*WHAT IS REQUIRED*.
Transcribe the material exactly. Images do not belong in the copy.

*DATA TO USE*.
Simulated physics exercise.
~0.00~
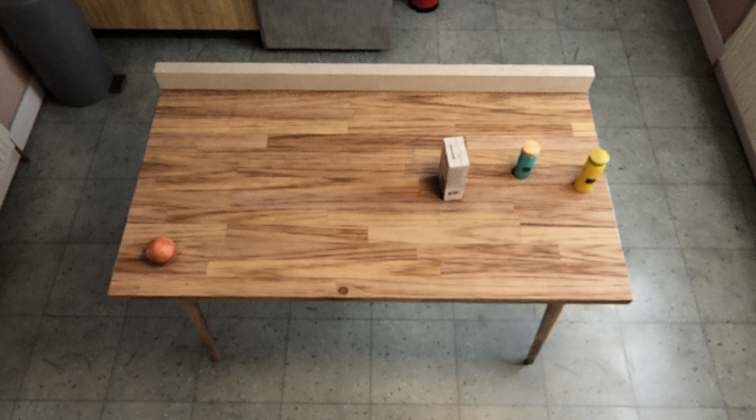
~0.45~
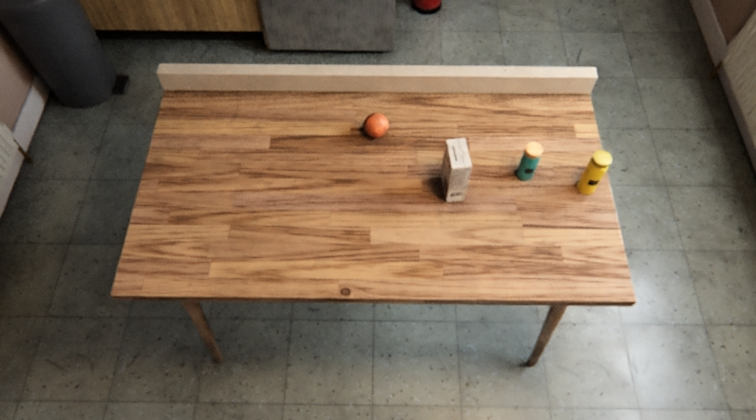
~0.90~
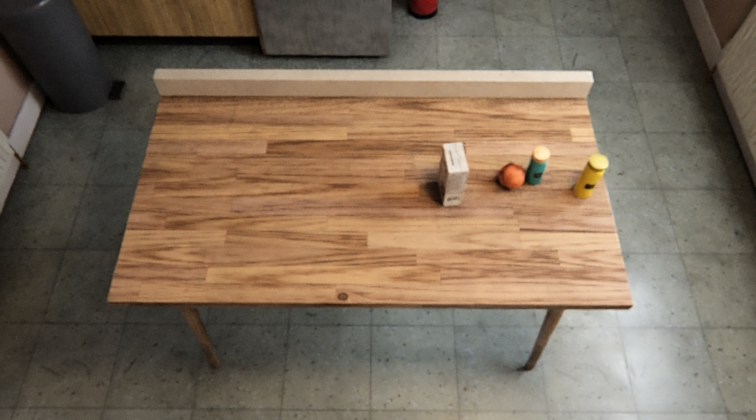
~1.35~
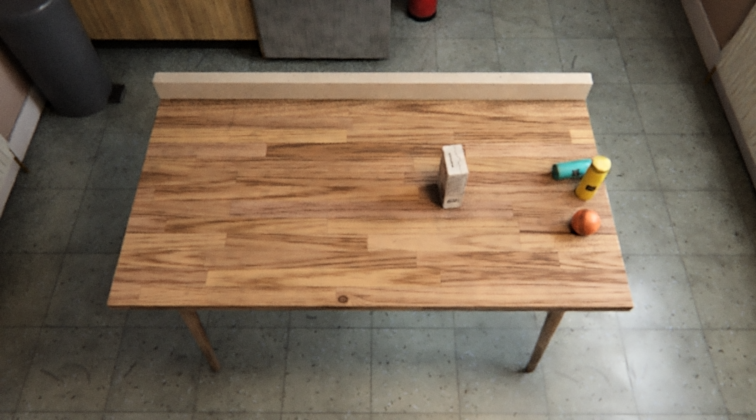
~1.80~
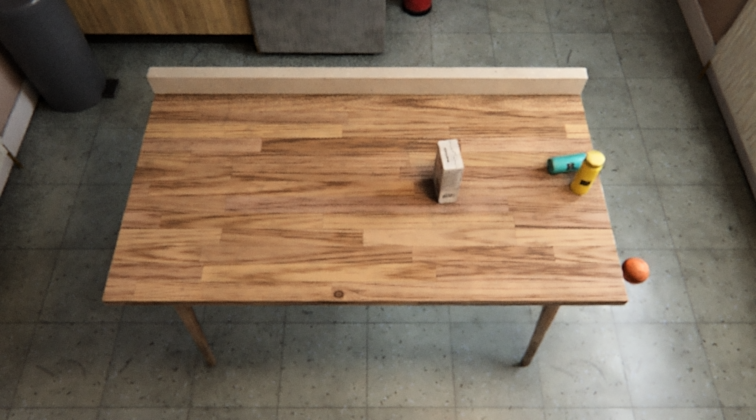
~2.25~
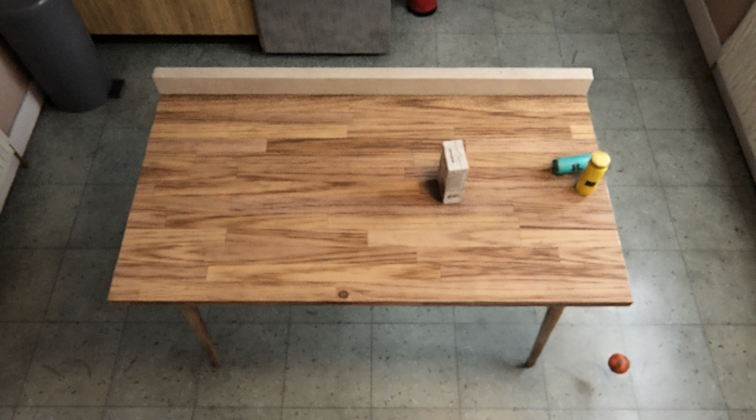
An orange ball sits near the left front corner of a wooden table, seen from above in a room with a grey tiled floor. A pale rail runs along the far side, and a whitish packet, a turquoise shaker and a yellow shaker stand toward the right. The ball travels to the far side near the rail, then heads back rightward to the turquoise shaker. The shaker topples and ends up beside the yellow one, while the ball continues off the right edge and drops toward the floor. The packet and yellow shaker remain standing.
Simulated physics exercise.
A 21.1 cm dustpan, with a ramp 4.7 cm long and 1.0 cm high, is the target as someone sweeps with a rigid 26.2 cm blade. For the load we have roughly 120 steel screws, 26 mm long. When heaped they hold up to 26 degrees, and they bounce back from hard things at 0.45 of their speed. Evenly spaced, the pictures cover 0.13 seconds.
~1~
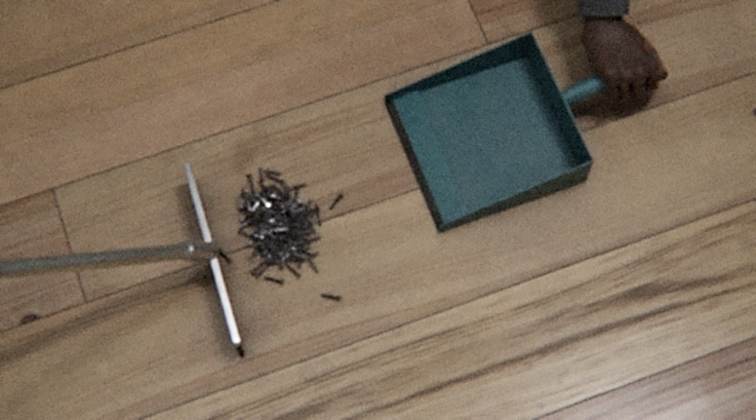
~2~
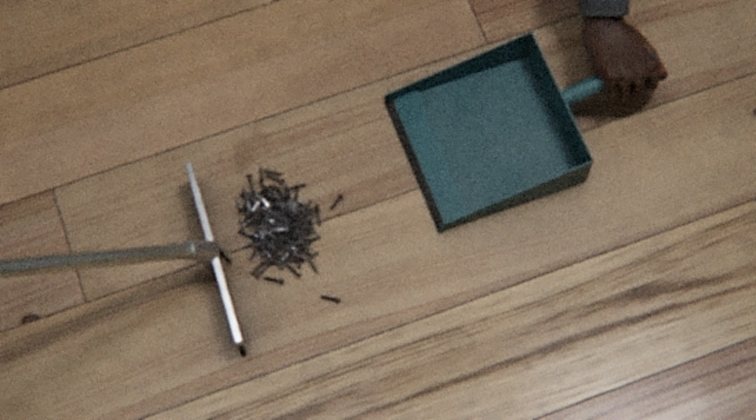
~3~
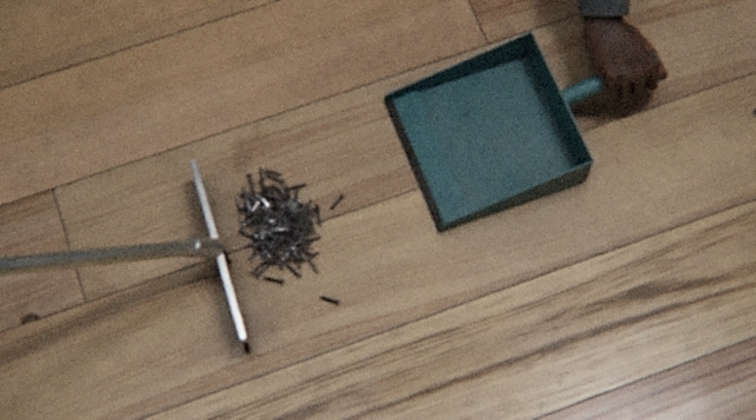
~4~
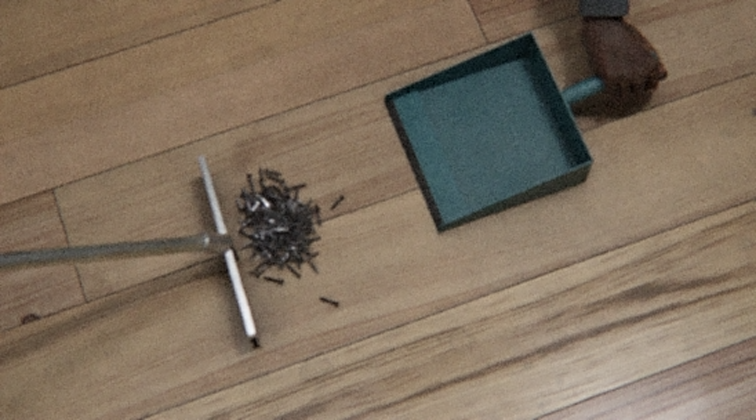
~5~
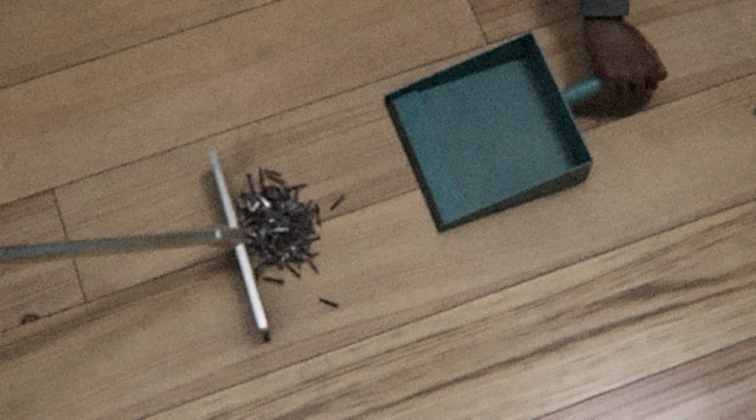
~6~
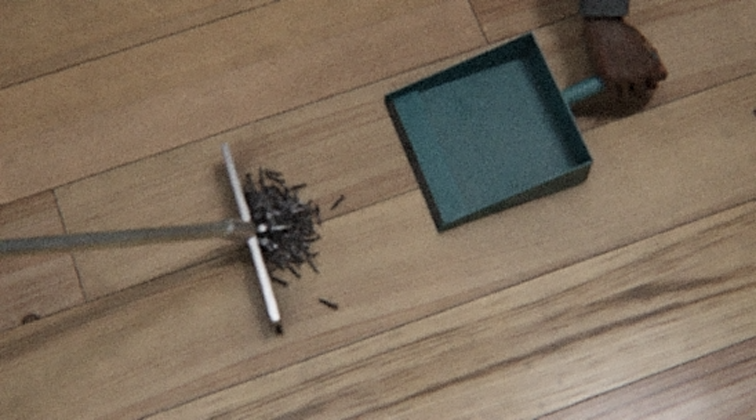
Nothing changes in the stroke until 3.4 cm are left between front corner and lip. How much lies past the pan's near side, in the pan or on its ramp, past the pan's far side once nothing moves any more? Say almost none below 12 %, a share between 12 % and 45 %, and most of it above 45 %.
One by one: Past the pan's near side: Odds are it gets a meagre share. In the pan or on its ramp: Odds are it gets a so-so share. Past the pan's far side: Odds are it gets a meagre share.
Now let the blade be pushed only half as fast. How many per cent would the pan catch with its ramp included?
Then near 20 in a hundred.
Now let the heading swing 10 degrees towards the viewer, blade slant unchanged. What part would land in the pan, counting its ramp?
My guess is some 40 percent.
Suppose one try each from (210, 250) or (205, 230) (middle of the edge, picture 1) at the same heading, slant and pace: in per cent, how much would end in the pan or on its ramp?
First try about 35 per cent, second about 30 per cent.
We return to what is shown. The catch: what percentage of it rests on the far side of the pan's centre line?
Some 60 per cent.
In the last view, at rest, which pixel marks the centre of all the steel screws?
Est. centre at rest: (407, 163) px.
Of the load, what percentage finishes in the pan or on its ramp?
Share at rest: Approx. 35 per cent.
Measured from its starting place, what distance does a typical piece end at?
Roughly 20 cm.
Then, 0.14 s after the last picture, middle of the blade 14 cm from the lip; 0 % over the lip, far side 0 %, near side 5 %.
Then, 0.24 s after the last picture, middle of the blade 6 cm from the lip; 0 % over the lip, far side 0 %, near side 5 %.
Then, 0.47 s after the last picture, middle of the blade 4 cm from the lip; 35 % over the lip, far side 0 %, near side 0 %.
In the end, near side 0 %, pan 35 %, far side 0 %, in front of the lip or behind the blade 60 %.
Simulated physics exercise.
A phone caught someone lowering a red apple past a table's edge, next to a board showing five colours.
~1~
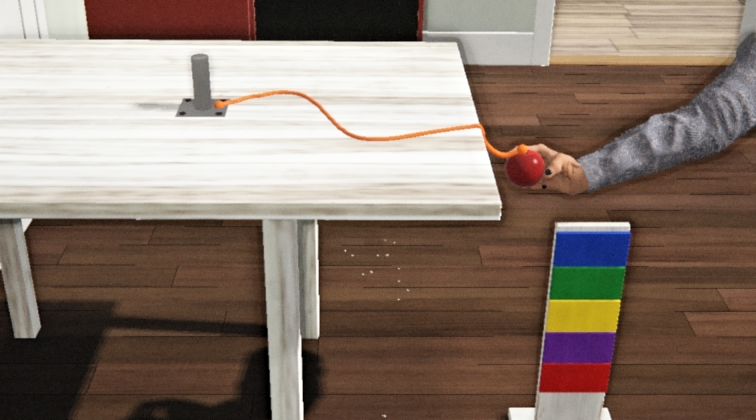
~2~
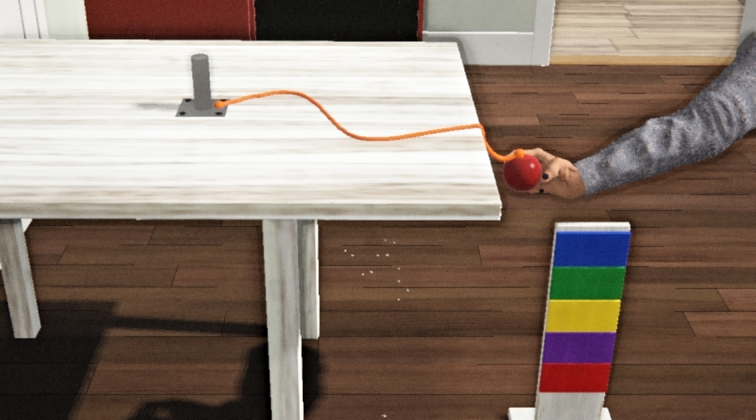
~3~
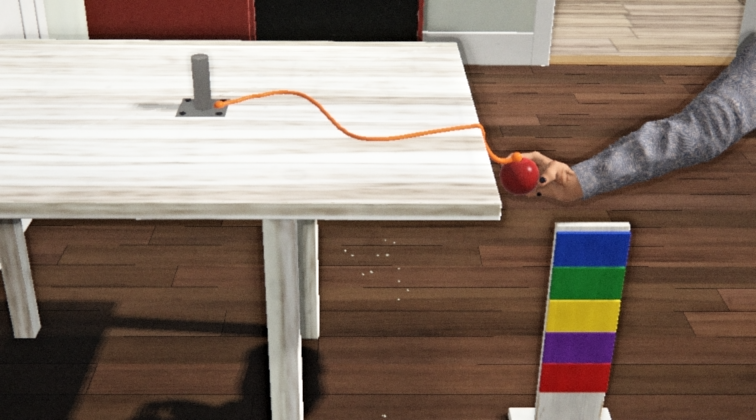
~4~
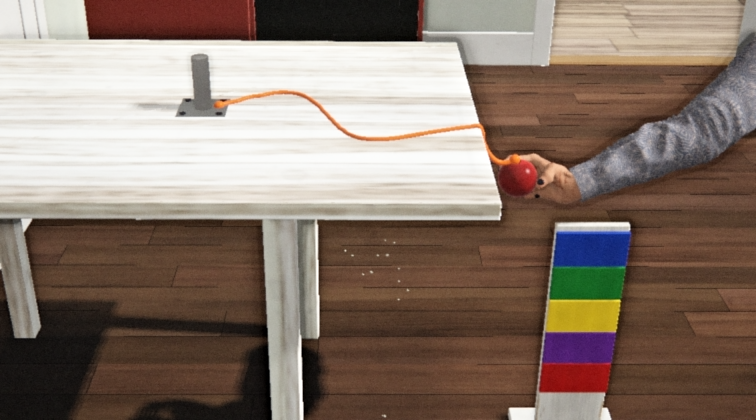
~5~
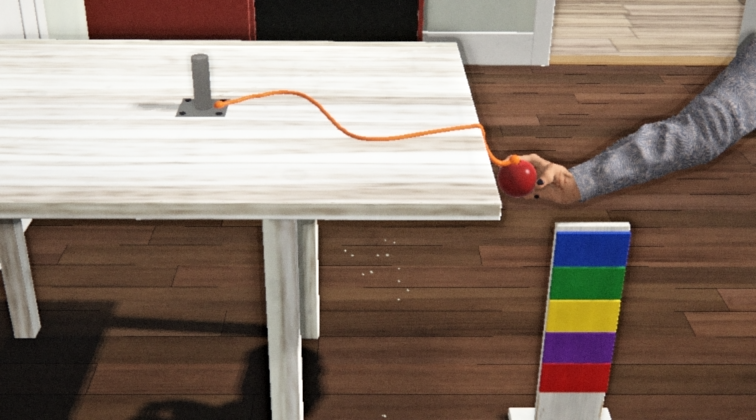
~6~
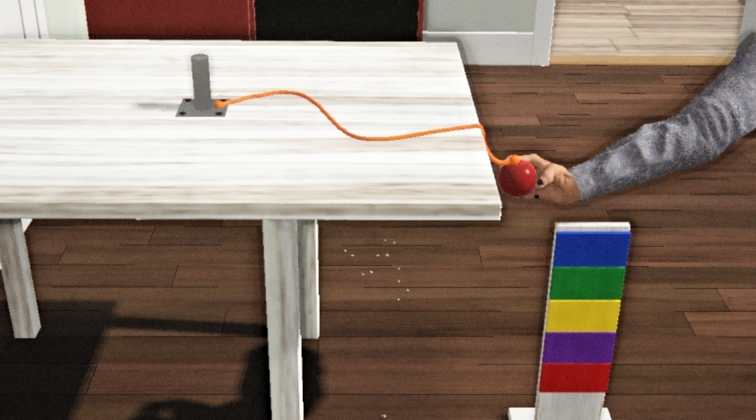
A hand holding a red ball on an orange cord lowers it slightly beside a table.
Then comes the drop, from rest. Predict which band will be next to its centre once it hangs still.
I would say the green band.
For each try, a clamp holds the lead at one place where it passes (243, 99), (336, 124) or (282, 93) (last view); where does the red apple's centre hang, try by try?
They end up at (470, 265), (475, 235) and (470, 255).
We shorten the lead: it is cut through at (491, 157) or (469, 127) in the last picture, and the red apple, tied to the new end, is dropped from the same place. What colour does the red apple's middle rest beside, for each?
In order, the results are blue and none, it hangs higher.
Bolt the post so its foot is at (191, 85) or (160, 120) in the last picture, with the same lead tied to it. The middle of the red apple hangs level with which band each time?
It comes out blue the first time and blue the second time.
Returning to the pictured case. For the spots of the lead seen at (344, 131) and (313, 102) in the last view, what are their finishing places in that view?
At (418, 117), then (336, 113).
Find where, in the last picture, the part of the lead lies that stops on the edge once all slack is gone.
About (398, 138).
Early on, apple near (477, 261); level with blue.
Midway, apple near (480, 274); level with green.
Finally, apple near (473, 275); level with green. The green one.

*SOLUTION TO THE PROBLEM*.
Simulated physics exercise.
~0.00~
~0.45~
~0.90~
~1.35~
~1.80~
~2.25~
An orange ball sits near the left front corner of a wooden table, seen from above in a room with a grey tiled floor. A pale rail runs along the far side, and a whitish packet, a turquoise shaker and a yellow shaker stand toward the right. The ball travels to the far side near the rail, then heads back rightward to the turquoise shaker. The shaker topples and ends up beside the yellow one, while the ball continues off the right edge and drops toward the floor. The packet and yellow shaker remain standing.
Simulated physics exercise.
A 21.1 cm dustpan, with a ramp 4.7 cm long and 1.0 cm high, is the target as someone sweeps with a rigid 26.2 cm blade. For the load we have roughly 120 steel screws, 26 mm long. When heaped they hold up to 26 degrees, and they bounce back from hard things at 0.45 of their speed. Evenly spaced, the pictures cover 0.13 seconds.
~1~
~2~
~3~
~4~
~5~
~6~
Nothing changes in the stroke until 3.4 cm are left between front corner and lip. How much lies past the pan's near side, in the pan or on its ramp, past the pan's far side once nothing moves any more? Say almost none below 12 %, a share between 12 % and 45 %, and most of it above 45 %.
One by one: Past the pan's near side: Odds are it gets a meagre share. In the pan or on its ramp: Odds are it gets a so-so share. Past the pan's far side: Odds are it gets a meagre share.
Now let the blade be pushed only half as fast. How many per cent would the pan catch with its ramp included?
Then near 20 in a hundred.
Now let the heading swing 10 degrees towards the viewer, blade slant unchanged. What part would land in the pan, counting its ramp?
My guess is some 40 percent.
Suppose one try each from (210, 250) or (205, 230) (middle of the edge, picture 1) at the same heading, slant and pace: in per cent, how much would end in the pan or on its ramp?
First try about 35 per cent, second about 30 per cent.
We return to what is shown. The catch: what percentage of it rests on the far side of the pan's centre line?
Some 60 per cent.
In the last view, at rest, which pixel marks the centre of all the steel screws?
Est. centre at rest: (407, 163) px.
Of the load, what percentage finishes in the pan or on its ramp?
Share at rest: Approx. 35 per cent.
Measured from its starting place, what distance does a typical piece end at?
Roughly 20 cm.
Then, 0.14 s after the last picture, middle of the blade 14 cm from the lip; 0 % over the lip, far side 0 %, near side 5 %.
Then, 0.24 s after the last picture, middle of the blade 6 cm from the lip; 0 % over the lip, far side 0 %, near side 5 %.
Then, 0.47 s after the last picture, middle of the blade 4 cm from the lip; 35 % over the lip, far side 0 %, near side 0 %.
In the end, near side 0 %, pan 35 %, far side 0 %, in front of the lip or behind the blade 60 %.
Simulated physics exercise.
A phone caught someone lowering a red apple past a table's edge, next to a board showing five colours.
~1~
~2~
~3~
~4~
~5~
~6~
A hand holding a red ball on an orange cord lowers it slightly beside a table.
Then comes the drop, from rest. Predict which band will be next to its centre once it hangs still.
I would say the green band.
For each try, a clamp holds the lead at one place where it passes (243, 99), (336, 124) or (282, 93) (last view); where does the red apple's centre hang, try by try?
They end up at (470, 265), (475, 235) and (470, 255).
We shorten the lead: it is cut through at (491, 157) or (469, 127) in the last picture, and the red apple, tied to the new end, is dropped from the same place. What colour does the red apple's middle rest beside, for each?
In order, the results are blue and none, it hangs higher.
Bolt the post so its foot is at (191, 85) or (160, 120) in the last picture, with the same lead tied to it. The middle of the red apple hangs level with which band each time?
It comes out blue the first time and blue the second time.
Returning to the pictured case. For the spots of the lead seen at (344, 131) and (313, 102) in the last view, what are their finishing places in that view?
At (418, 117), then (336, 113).
Find where, in the last picture, the part of the lead lies that stops on the edge once all slack is gone.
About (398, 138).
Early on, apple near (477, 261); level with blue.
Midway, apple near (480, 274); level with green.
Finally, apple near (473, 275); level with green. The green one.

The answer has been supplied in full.